* BEGIN *

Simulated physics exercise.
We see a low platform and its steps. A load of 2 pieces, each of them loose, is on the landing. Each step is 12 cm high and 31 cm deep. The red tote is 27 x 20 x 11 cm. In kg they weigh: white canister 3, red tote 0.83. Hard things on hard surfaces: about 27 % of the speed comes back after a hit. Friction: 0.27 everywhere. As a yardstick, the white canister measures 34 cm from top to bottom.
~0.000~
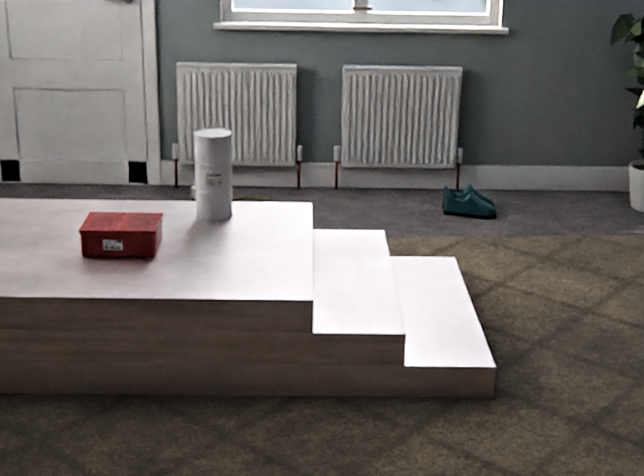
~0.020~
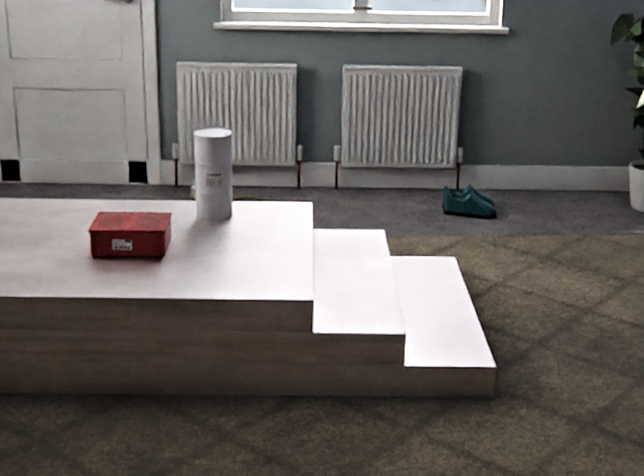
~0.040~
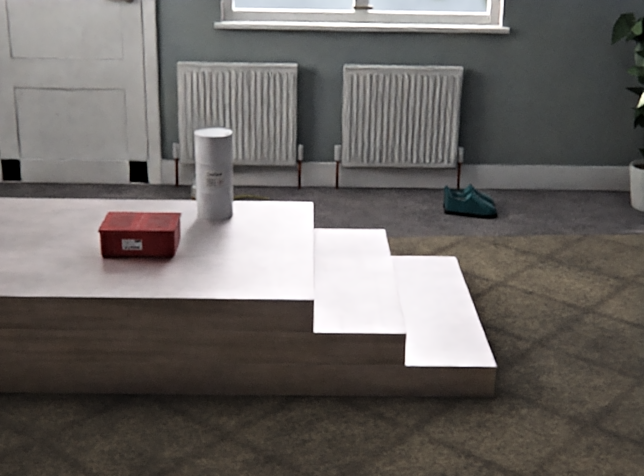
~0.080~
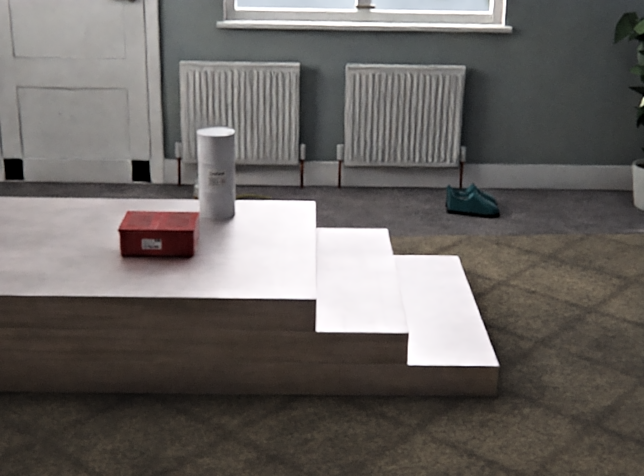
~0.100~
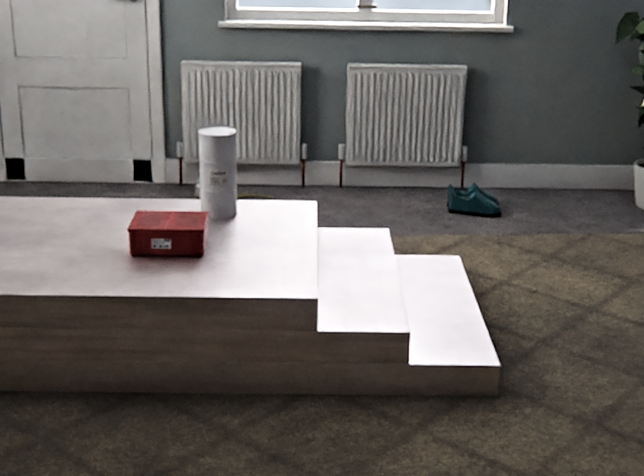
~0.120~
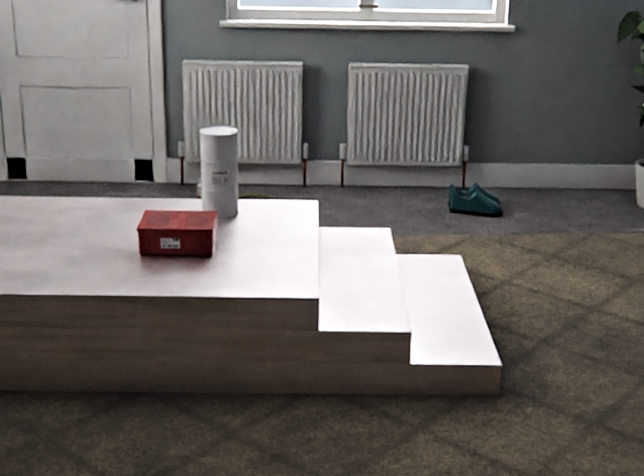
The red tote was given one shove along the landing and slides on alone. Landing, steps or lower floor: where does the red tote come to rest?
It ends on the landing.
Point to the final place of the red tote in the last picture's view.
Near (276, 234).
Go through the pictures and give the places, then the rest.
The first frame shows edge 70 cm ahead; red tote (122, 235); white canister (214, 174).
The second frame shows edge 67 cm ahead; red tote (132, 234); white canister (214, 174).
The third frame shows edge 63 cm ahead; red tote (141, 234); white canister (214, 174).
The fourth frame shows edge 57 cm ahead; red tote (160, 234); white canister (217, 173).
The fifth frame shows edge 54 cm ahead; red tote (170, 233); white canister (218, 173).
The sixth frame shows edge 52 cm ahead; red tote (179, 233); white canister (220, 172).
After 0.22 s, edge 39 cm ahead; red tote near (212, 233).
After 0.32 s, edge 29 cm ahead; red tote near (239, 234).
After 0.42 s, edge 22 cm ahead; red tote near (258, 234).
After 0.52 s, edge 18 cm ahead; red tote near (270, 234).
At rest (1.0 s), edge 16 cm ahead; white canister in place, give or take 12 cm. Seen from the same camera at the end, red tote near (276, 234).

* END *

▸ WHAT NEEDS TO BE DONE:
Copy, without the pictures, exactly the lines from the line with "We see a low" through the end of the material above, both ends included.

▸ TASK RESPONSE:
We see a low platform and its steps. A load of 2 pieces, each of them loose, is on the landing. Each step is 12 cm high and 31 cm deep. The red tote is 27 x 20 x 11 cm. In kg they weigh: white canister 3, red tote 0.83. Hard things on hard surfaces: about 27 % of the speed comes back after a hit. Friction: 0.27 everywhere. As a yardstick, the white canister measures 34 cm from top to bottom.
~0.000~
~0.020~
~0.040~
~0.080~
~0.100~
~0.120~
The red tote was given one shove along the landing and slides on alone. Landing, steps or lower floor: where does the red tote come to rest?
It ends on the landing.
Point to the final place of the red tote in the last picture's view.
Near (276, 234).
Go through the pictures and give the places, then the rest.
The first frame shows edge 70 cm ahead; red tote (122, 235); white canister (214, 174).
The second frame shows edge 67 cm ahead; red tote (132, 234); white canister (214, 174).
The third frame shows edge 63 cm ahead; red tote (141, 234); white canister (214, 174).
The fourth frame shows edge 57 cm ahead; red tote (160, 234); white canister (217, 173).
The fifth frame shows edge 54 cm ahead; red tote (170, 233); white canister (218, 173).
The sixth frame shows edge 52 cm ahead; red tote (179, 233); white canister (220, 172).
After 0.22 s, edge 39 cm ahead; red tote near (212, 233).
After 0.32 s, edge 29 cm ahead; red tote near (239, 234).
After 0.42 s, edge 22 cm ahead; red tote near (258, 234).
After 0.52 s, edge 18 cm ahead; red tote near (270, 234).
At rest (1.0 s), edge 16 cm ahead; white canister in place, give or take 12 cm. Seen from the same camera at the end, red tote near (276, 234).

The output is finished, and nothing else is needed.